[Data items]
┄┄┄┄┄┄┄┄┄┄
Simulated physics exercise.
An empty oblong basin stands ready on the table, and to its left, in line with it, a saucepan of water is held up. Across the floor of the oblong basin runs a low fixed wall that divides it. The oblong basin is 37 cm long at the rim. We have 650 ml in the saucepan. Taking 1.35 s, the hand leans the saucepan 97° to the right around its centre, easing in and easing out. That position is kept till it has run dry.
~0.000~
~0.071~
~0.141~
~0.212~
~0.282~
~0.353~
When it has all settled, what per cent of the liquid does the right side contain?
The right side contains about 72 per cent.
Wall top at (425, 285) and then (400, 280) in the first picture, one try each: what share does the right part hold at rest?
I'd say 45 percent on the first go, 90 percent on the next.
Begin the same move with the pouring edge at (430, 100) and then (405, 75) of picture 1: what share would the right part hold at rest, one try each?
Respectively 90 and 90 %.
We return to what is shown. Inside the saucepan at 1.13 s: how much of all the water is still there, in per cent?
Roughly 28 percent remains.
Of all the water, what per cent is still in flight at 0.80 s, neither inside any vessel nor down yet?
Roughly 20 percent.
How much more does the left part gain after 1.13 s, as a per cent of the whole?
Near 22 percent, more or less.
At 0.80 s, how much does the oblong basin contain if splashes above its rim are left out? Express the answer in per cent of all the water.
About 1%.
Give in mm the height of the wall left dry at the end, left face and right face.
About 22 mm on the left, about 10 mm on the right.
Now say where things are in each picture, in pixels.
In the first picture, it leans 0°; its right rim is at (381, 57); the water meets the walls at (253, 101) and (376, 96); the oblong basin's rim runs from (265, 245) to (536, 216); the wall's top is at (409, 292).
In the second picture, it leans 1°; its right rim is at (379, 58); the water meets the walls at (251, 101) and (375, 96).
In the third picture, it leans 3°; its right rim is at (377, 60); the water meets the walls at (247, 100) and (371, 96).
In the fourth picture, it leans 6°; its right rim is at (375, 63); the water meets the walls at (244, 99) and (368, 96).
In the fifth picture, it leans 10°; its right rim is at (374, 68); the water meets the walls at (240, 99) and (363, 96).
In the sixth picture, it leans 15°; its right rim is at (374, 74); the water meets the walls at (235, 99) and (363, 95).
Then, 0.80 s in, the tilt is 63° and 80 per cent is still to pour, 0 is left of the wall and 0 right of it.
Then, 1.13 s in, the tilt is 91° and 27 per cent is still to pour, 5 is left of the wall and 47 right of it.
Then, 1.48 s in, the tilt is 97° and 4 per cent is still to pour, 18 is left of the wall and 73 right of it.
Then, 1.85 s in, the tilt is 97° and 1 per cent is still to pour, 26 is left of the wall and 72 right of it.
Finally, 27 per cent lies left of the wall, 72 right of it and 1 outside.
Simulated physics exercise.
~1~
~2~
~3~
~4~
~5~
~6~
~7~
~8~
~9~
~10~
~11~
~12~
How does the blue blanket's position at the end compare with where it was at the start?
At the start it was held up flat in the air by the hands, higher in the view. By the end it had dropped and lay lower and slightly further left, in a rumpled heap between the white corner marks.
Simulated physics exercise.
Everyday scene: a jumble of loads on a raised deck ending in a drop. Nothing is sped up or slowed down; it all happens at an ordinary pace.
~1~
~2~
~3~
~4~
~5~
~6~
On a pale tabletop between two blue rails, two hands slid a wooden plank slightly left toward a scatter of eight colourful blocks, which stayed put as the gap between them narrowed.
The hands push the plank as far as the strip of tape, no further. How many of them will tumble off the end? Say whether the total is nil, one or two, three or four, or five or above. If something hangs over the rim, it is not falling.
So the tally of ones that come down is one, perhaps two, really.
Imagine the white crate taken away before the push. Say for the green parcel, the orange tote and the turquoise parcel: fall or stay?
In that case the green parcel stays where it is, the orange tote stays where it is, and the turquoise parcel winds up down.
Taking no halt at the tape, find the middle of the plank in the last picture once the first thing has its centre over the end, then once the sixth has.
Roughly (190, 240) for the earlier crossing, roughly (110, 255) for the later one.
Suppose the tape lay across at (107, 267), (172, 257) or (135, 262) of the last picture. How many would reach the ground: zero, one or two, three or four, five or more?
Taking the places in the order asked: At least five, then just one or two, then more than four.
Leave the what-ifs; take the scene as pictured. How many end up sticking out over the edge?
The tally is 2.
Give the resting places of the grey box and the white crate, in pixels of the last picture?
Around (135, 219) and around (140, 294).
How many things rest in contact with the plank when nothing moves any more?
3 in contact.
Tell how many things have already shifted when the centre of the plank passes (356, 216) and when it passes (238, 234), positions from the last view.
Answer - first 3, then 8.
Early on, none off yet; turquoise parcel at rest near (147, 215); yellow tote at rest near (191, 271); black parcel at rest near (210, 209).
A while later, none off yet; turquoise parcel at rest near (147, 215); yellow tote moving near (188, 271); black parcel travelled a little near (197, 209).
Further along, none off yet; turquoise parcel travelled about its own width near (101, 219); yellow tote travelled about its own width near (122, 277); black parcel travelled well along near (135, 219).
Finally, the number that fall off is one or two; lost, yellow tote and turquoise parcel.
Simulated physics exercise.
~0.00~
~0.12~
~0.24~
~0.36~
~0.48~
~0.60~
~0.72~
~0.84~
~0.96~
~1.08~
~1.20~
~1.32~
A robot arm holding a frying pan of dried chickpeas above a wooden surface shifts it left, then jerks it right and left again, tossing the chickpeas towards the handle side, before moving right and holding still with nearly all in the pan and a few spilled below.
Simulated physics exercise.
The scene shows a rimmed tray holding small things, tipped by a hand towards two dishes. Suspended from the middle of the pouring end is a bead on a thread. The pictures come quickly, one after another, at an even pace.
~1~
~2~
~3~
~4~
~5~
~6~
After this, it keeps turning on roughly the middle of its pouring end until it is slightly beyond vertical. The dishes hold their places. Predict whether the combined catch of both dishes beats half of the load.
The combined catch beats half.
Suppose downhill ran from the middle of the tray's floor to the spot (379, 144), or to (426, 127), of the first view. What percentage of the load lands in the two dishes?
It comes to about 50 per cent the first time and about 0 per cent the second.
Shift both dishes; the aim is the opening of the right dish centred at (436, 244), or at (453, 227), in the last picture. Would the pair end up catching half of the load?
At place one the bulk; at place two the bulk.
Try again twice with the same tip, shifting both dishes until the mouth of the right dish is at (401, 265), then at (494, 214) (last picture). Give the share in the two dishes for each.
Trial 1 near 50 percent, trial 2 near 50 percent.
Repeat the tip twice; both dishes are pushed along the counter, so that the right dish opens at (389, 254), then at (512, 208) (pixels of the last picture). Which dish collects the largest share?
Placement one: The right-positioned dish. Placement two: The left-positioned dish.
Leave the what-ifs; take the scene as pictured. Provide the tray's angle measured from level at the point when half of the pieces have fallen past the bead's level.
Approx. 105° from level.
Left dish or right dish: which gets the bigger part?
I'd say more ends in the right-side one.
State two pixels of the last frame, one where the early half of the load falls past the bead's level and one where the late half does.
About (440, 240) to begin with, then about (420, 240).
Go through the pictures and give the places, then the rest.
┄┄┄┄┄┄┄┄┄┄
#### TASK BRIEF:
Reproduce the whole listing word for word.

#### FINISHED TASK:
Simulated physics exercise.
An empty oblong basin stands ready on the table, and to its left, in line with it, a saucepan of water is held up. Across the floor of the oblong basin runs a low fixed wall that divides it. The oblong basin is 37 cm long at the rim. We have 650 ml in the saucepan. Taking 1.35 s, the hand leans the saucepan 97° to the right around its centre, easing in and easing out. That position is kept till it has run dry.
~0.000~
~0.071~
~0.141~
~0.212~
~0.282~
~0.353~
When it has all settled, what per cent of the liquid does the right side contain?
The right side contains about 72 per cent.
Wall top at (425, 285) and then (400, 280) in the first picture, one try each: what share does the right part hold at rest?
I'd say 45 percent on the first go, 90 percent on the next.
Begin the same move with the pouring edge at (430, 100) and then (405, 75) of picture 1: what share would the right part hold at rest, one try each?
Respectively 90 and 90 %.
We return to what is shown. Inside the saucepan at 1.13 s: how much of all the water is still there, in per cent?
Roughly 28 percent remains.
Of all the water, what per cent is still in flight at 0.80 s, neither inside any vessel nor down yet?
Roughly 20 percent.
How much more does the left part gain after 1.13 s, as a per cent of the whole?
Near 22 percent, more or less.
At 0.80 s, how much does the oblong basin contain if splashes above its rim are left out? Express the answer in per cent of all the water.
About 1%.
Give in mm the height of the wall left dry at the end, left face and right face.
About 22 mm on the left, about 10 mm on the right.
Now say where things are in each picture, in pixels.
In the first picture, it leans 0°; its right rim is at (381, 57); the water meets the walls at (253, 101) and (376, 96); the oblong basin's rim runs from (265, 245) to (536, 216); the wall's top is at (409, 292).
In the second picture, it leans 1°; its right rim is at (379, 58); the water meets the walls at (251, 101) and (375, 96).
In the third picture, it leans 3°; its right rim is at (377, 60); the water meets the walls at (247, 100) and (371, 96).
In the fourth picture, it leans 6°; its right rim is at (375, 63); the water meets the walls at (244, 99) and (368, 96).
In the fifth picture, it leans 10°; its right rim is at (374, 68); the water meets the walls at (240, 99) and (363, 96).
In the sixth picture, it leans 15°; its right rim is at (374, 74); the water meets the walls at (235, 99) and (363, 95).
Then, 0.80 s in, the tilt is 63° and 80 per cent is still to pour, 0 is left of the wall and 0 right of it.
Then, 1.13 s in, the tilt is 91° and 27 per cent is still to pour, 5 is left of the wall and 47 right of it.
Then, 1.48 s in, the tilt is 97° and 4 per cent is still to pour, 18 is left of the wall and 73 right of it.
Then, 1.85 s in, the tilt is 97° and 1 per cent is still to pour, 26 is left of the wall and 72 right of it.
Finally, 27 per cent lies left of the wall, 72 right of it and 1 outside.
Simulated physics exercise.
~1~
~2~
~3~
~4~
~5~
~6~
~7~
~8~
~9~
~10~
~11~
~12~
How does the blue blanket's position at the end compare with where it was at the start?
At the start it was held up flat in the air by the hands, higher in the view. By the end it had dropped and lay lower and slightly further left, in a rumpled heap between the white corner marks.
Simulated physics exercise.
Everyday scene: a jumble of loads on a raised deck ending in a drop. Nothing is sped up or slowed down; it all happens at an ordinary pace.
~1~
~2~
~3~
~4~
~5~
~6~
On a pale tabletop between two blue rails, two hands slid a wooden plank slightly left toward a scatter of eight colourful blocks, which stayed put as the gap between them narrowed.
The hands push the plank as far as the strip of tape, no further. How many of them will tumble off the end? Say whether the total is nil, one or two, three or four, or five or above. If something hangs over the rim, it is not falling.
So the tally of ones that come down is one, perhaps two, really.
Imagine the white crate taken away before the push. Say for the green parcel, the orange tote and the turquoise parcel: fall or stay?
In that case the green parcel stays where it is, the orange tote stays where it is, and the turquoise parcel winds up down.
Taking no halt at the tape, find the middle of the plank in the last picture once the first thing has its centre over the end, then once the sixth has.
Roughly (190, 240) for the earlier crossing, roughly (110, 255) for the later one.
Suppose the tape lay across at (107, 267), (172, 257) or (135, 262) of the last picture. How many would reach the ground: zero, one or two, three or four, five or more?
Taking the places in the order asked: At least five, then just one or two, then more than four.
Leave the what-ifs; take the scene as pictured. How many end up sticking out over the edge?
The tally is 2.
Give the resting places of the grey box and the white crate, in pixels of the last picture?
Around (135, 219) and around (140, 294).
How many things rest in contact with the plank when nothing moves any more?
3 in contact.
Tell how many things have already shifted when the centre of the plank passes (356, 216) and when it passes (238, 234), positions from the last view.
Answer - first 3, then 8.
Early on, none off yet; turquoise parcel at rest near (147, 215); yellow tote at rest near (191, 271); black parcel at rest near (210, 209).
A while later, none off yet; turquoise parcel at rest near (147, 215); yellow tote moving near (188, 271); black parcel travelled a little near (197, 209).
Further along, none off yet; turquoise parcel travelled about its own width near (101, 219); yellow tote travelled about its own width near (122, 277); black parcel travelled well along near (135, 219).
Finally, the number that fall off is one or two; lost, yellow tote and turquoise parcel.
Simulated physics exercise.
~0.00~
~0.12~
~0.24~
~0.36~
~0.48~
~0.60~
~0.72~
~0.84~
~0.96~
~1.08~
~1.20~
~1.32~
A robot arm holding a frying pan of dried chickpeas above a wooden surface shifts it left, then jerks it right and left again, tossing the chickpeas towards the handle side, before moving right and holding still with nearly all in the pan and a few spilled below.
Simulated physics exercise.
The scene shows a rimmed tray holding small things, tipped by a hand towards two dishes. Suspended from the middle of the pouring end is a bead on a thread. The pictures come quickly, one after another, at an even pace.
~1~
~2~
~3~
~4~
~5~
~6~
After this, it keeps turning on roughly the middle of its pouring end until it is slightly beyond vertical. The dishes hold their places. Predict whether the combined catch of both dishes beats half of the load.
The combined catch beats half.
Suppose downhill ran from the middle of the tray's floor to the spot (379, 144), or to (426, 127), of the first view. What percentage of the load lands in the two dishes?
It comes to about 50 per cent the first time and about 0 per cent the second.
Shift both dishes; the aim is the opening of the right dish centred at (436, 244), or at (453, 227), in the last picture. Would the pair end up catching half of the load?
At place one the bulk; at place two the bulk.
Try again twice with the same tip, shifting both dishes until the mouth of the right dish is at (401, 265), then at (494, 214) (last picture). Give the share in the two dishes for each.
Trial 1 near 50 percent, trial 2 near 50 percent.
Repeat the tip twice; both dishes are pushed along the counter, so that the right dish opens at (389, 254), then at (512, 208) (pixels of the last picture). Which dish collects the largest share?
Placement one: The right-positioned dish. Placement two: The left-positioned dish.
Leave the what-ifs; take the scene as pictured. Provide the tray's angle measured from level at the point when half of the pieces have fallen past the bead's level.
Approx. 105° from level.
Left dish or right dish: which gets the bigger part?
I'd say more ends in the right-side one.
State two pixels of the last frame, one where the early half of the load falls past the bead's level and one where the late half does.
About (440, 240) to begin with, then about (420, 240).
Go through the pictures and give the places, then the rest.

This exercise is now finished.